*** Material ***

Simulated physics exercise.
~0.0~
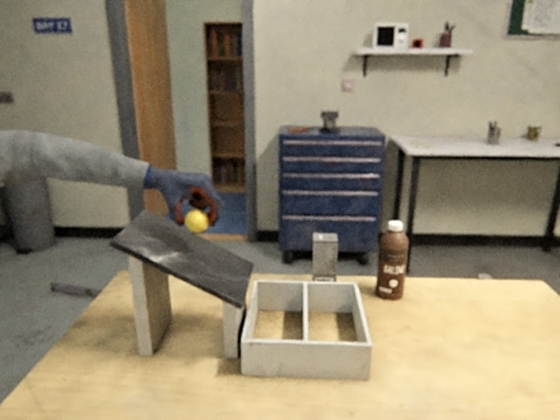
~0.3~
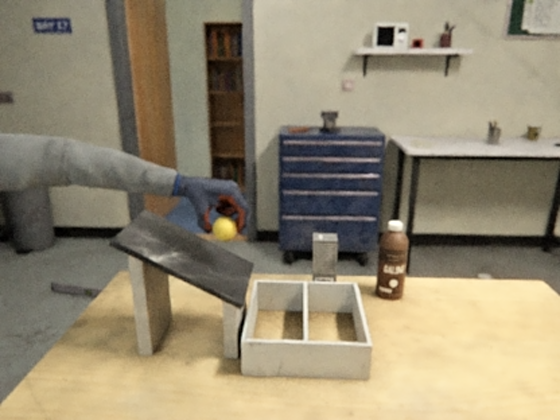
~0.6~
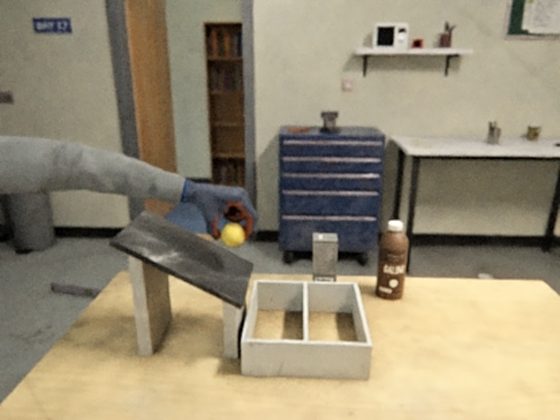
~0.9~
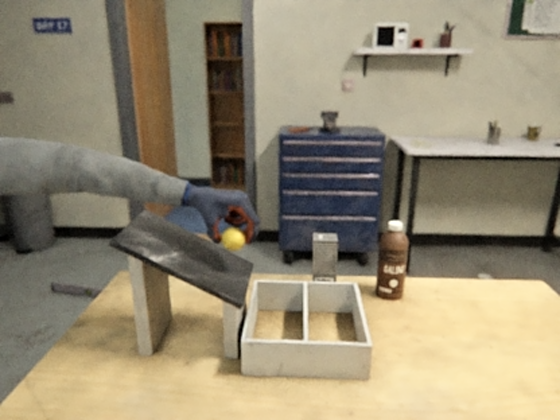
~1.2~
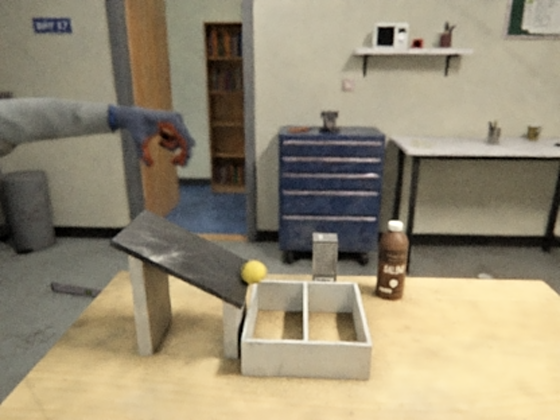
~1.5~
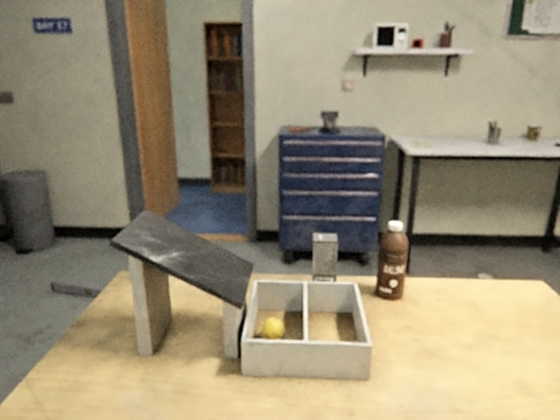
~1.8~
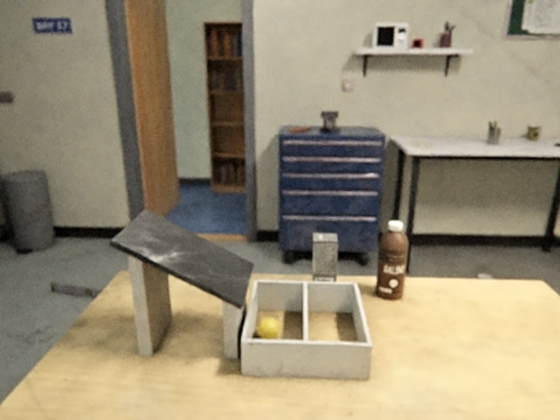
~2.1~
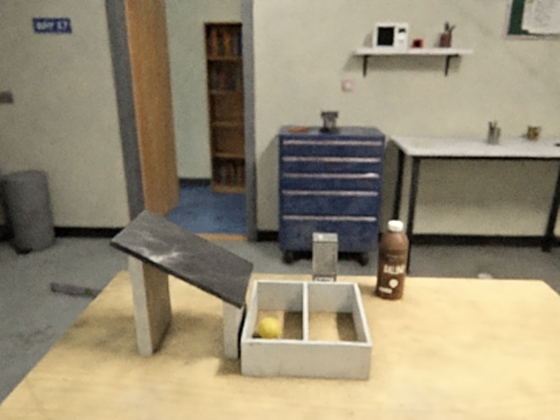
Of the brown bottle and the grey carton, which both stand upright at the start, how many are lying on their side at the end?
None of them are. The brown bottle and the grey carton are both still standing upright where they began.
A yellow lemon is held by a gloved hand above a dark slanted board on a wooden table, seen from the front in a workshop room with a blue drawer cabinet behind. To the right of the board sits a pale tray with two bays, with a grey carton behind it and a brown bottle further right. The hand carries the lemon right and down over the slope, then pauses. It lets go and draws back left as the lemon reaches the board's lower end. The lemon drops into the nearer bay, shifts slightly left and rests there, while the carton and bottle stay put.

***

Reproduce all of the material above word for word. Omit the pictures.

> Response
Simulated physics exercise.
~0.0~
~0.3~
~0.6~
~0.9~
~1.2~
~1.5~
~1.8~
~2.1~
Of the brown bottle and the grey carton, which both stand upright at the start, how many are lying on their side at the end?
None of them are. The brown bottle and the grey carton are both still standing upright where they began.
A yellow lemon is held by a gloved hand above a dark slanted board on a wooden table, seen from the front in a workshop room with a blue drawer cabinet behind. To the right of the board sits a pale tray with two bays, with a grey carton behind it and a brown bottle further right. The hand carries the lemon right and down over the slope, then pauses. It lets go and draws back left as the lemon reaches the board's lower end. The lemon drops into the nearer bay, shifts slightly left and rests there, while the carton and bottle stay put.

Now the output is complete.